▶ Exercise input:
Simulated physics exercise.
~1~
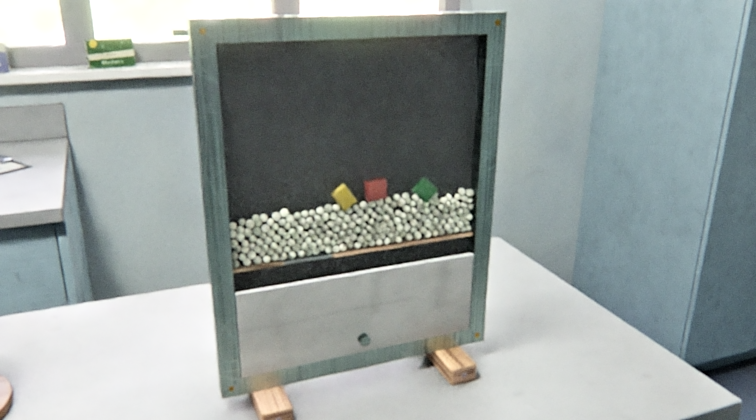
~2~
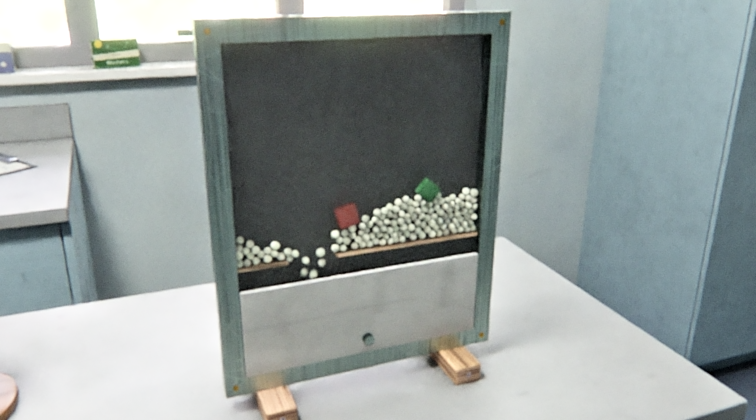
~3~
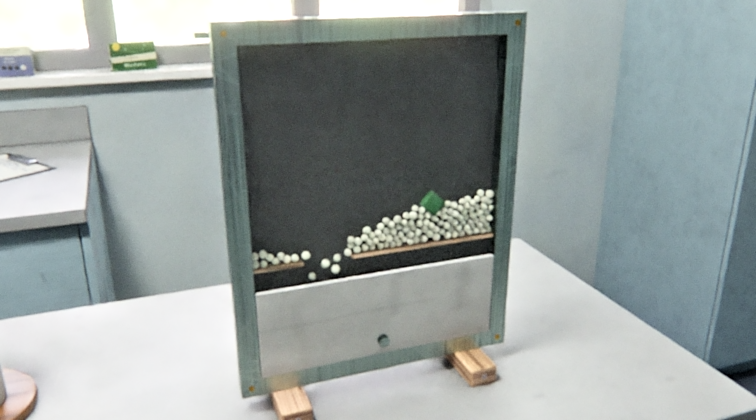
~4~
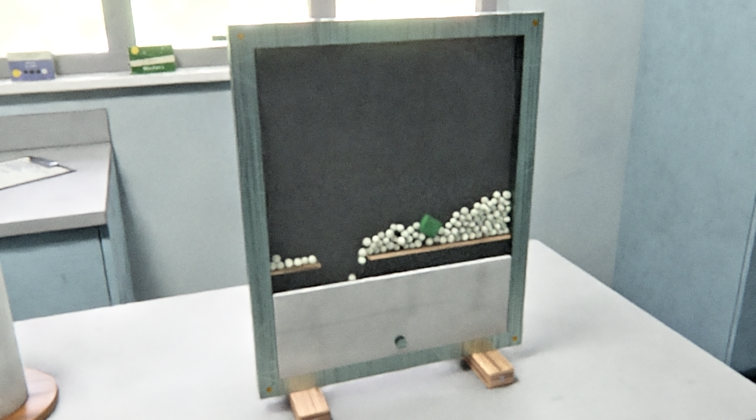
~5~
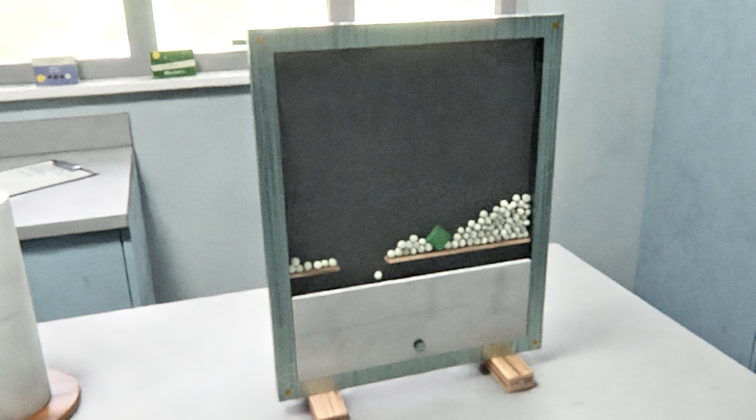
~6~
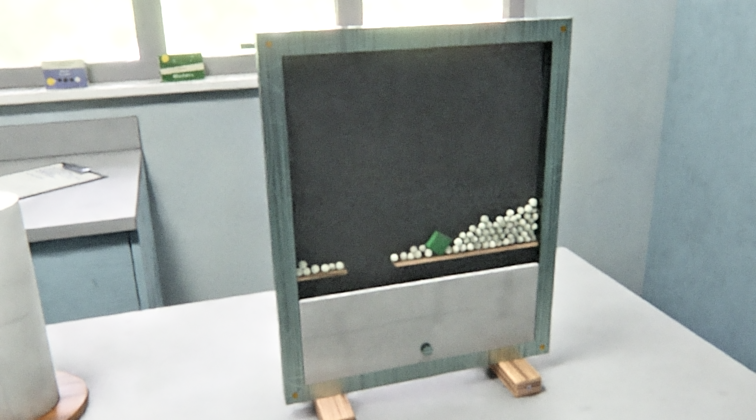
White beads draining through a gap in a framed case, yellow then red blocks disappearing, green block sinking but staying on the right-hand ledge.
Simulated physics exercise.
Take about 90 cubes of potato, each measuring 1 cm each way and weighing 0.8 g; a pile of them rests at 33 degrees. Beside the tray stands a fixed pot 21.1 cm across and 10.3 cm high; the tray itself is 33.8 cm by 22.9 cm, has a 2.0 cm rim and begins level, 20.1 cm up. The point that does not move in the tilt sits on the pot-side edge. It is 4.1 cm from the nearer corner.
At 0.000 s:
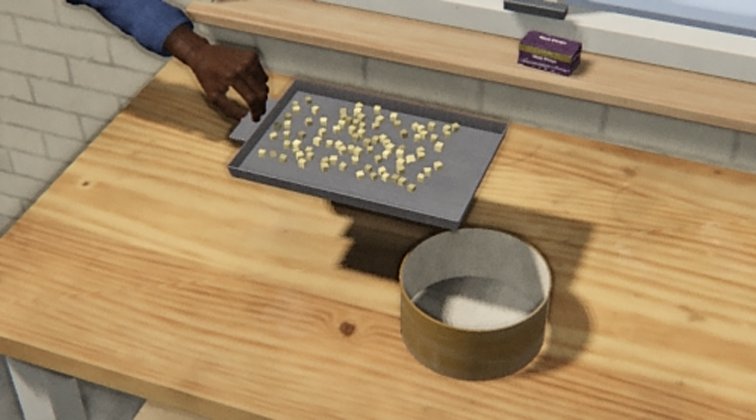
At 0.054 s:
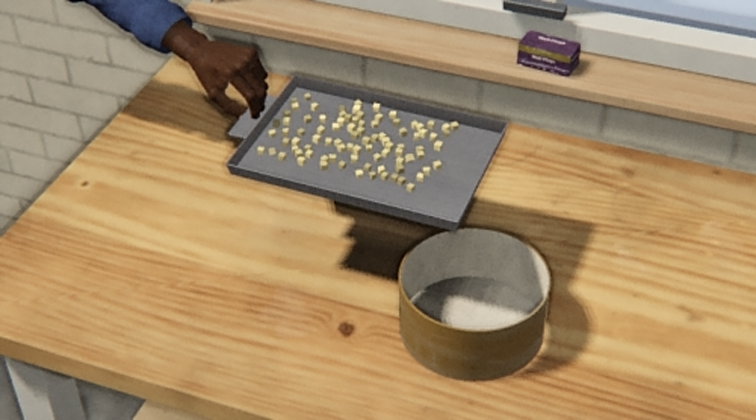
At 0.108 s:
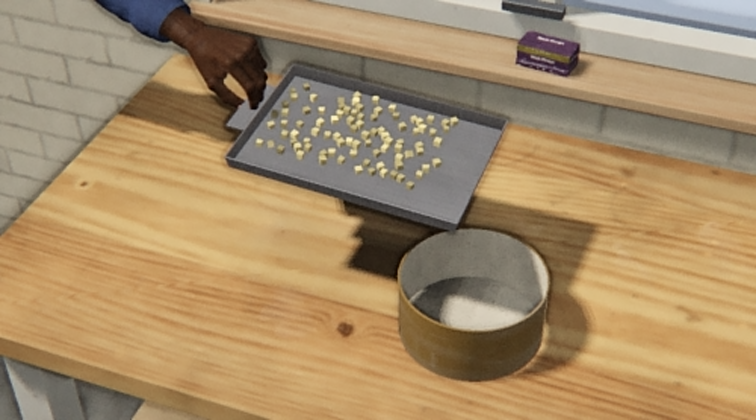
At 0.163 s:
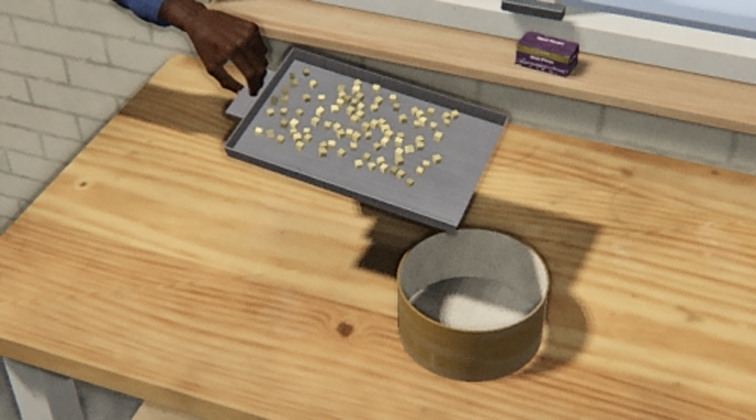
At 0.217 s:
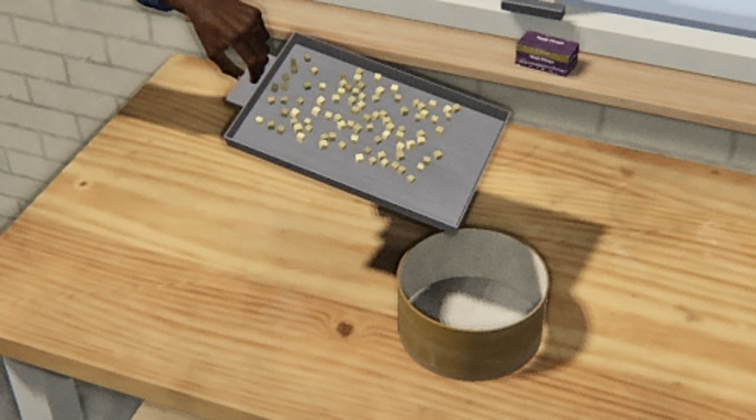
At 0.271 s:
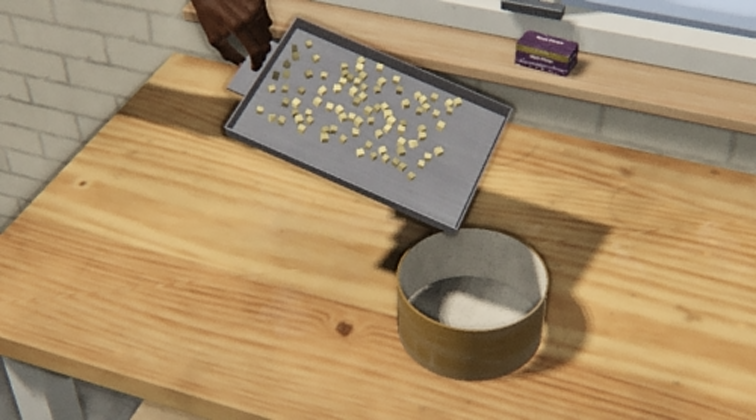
A hand tilts a gray tray of small pale potato cubes, raising its left side.
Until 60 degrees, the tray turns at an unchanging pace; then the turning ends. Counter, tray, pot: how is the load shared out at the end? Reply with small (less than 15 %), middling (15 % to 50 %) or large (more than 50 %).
Counter - small, tray - middling, pot - large.
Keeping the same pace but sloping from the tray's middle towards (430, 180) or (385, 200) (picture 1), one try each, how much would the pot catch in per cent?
The share comes to roughly 45 in a hundred, then roughly 35 in a hundred.
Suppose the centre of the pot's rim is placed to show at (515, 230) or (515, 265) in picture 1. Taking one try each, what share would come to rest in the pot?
0 % and 45 %.
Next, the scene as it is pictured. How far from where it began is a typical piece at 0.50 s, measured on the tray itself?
Roughly 1 cm.
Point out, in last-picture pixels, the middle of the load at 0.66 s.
Around (411, 131).
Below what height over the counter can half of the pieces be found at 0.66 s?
Roughly 32 cm above the counter.
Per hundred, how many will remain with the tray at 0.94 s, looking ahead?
About 45 per cent.
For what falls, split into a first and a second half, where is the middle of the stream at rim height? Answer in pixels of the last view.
(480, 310) first, (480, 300) later, roughly.
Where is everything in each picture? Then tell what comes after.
In the first frame, tray tilt 0 degrees, front corners at (231, 165) and (456, 219); middle of the pieces at (367, 143); pot at (475, 276).
In the second frame, tray tilt 1 degrees, front corners at (229, 163) and (456, 220); middle of the pieces at (366, 141).
In the third frame, tray tilt 4 degrees, front corners at (228, 156) and (455, 221), lowest corner right front; middle of the pieces at (365, 135).
In the fourth frame, tray tilt 9 degrees, front corners at (227, 146) and (455, 223), lowest corner right front; middle of the pieces at (366, 127).
In the fifth frame, tray tilt 14 degrees, front corners at (228, 136) and (456, 225), lowest corner right front; middle of the pieces at (367, 119).
In the sixth frame, tray tilt 19 degrees, front corners at (229, 127) and (456, 226), lowest corner right front; middle of the pieces at (368, 111); pot at (472, 276). The tray's pace is about 90 degrees a second.
Then, at 0.50 s, tilt 40 degrees; the tray holds 100 %, the pot 0 %.
Then, at 0.66 s, tilt 54 degrees; the tray holds 100 %, the pot 0 %.
After 0.94 s, tilt 60 degrees; the tray holds 45 %, the pot 25 %.
In the end, at 2.4 s, counter 5 %, tray 30 %, pot 65 %.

▶ Set task:
Output all the records, word for word, with no pictures in the copy.

▶ Written solution:
Simulated physics exercise.
~1~
~2~
~3~
~4~
~5~
~6~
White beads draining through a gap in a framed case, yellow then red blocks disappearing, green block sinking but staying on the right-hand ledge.
Simulated physics exercise.
Take about 90 cubes of potato, each measuring 1 cm each way and weighing 0.8 g; a pile of them rests at 33 degrees. Beside the tray stands a fixed pot 21.1 cm across and 10.3 cm high; the tray itself is 33.8 cm by 22.9 cm, has a 2.0 cm rim and begins level, 20.1 cm up. The point that does not move in the tilt sits on the pot-side edge. It is 4.1 cm from the nearer corner.
At 0.000 s:
At 0.054 s:
At 0.108 s:
At 0.163 s:
At 0.217 s:
At 0.271 s:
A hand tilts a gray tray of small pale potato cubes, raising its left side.
Until 60 degrees, the tray turns at an unchanging pace; then the turning ends. Counter, tray, pot: how is the load shared out at the end? Reply with small (less than 15 %), middling (15 % to 50 %) or large (more than 50 %).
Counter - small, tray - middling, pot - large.
Keeping the same pace but sloping from the tray's middle towards (430, 180) or (385, 200) (picture 1), one try each, how much would the pot catch in per cent?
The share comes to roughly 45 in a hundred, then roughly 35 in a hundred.
Suppose the centre of the pot's rim is placed to show at (515, 230) or (515, 265) in picture 1. Taking one try each, what share would come to rest in the pot?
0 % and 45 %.
Next, the scene as it is pictured. How far from where it began is a typical piece at 0.50 s, measured on the tray itself?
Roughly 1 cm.
Point out, in last-picture pixels, the middle of the load at 0.66 s.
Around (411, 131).
Below what height over the counter can half of the pieces be found at 0.66 s?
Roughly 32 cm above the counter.
Per hundred, how many will remain with the tray at 0.94 s, looking ahead?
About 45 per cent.
For what falls, split into a first and a second half, where is the middle of the stream at rim height? Answer in pixels of the last view.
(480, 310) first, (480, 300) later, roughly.
Where is everything in each picture? Then tell what comes after.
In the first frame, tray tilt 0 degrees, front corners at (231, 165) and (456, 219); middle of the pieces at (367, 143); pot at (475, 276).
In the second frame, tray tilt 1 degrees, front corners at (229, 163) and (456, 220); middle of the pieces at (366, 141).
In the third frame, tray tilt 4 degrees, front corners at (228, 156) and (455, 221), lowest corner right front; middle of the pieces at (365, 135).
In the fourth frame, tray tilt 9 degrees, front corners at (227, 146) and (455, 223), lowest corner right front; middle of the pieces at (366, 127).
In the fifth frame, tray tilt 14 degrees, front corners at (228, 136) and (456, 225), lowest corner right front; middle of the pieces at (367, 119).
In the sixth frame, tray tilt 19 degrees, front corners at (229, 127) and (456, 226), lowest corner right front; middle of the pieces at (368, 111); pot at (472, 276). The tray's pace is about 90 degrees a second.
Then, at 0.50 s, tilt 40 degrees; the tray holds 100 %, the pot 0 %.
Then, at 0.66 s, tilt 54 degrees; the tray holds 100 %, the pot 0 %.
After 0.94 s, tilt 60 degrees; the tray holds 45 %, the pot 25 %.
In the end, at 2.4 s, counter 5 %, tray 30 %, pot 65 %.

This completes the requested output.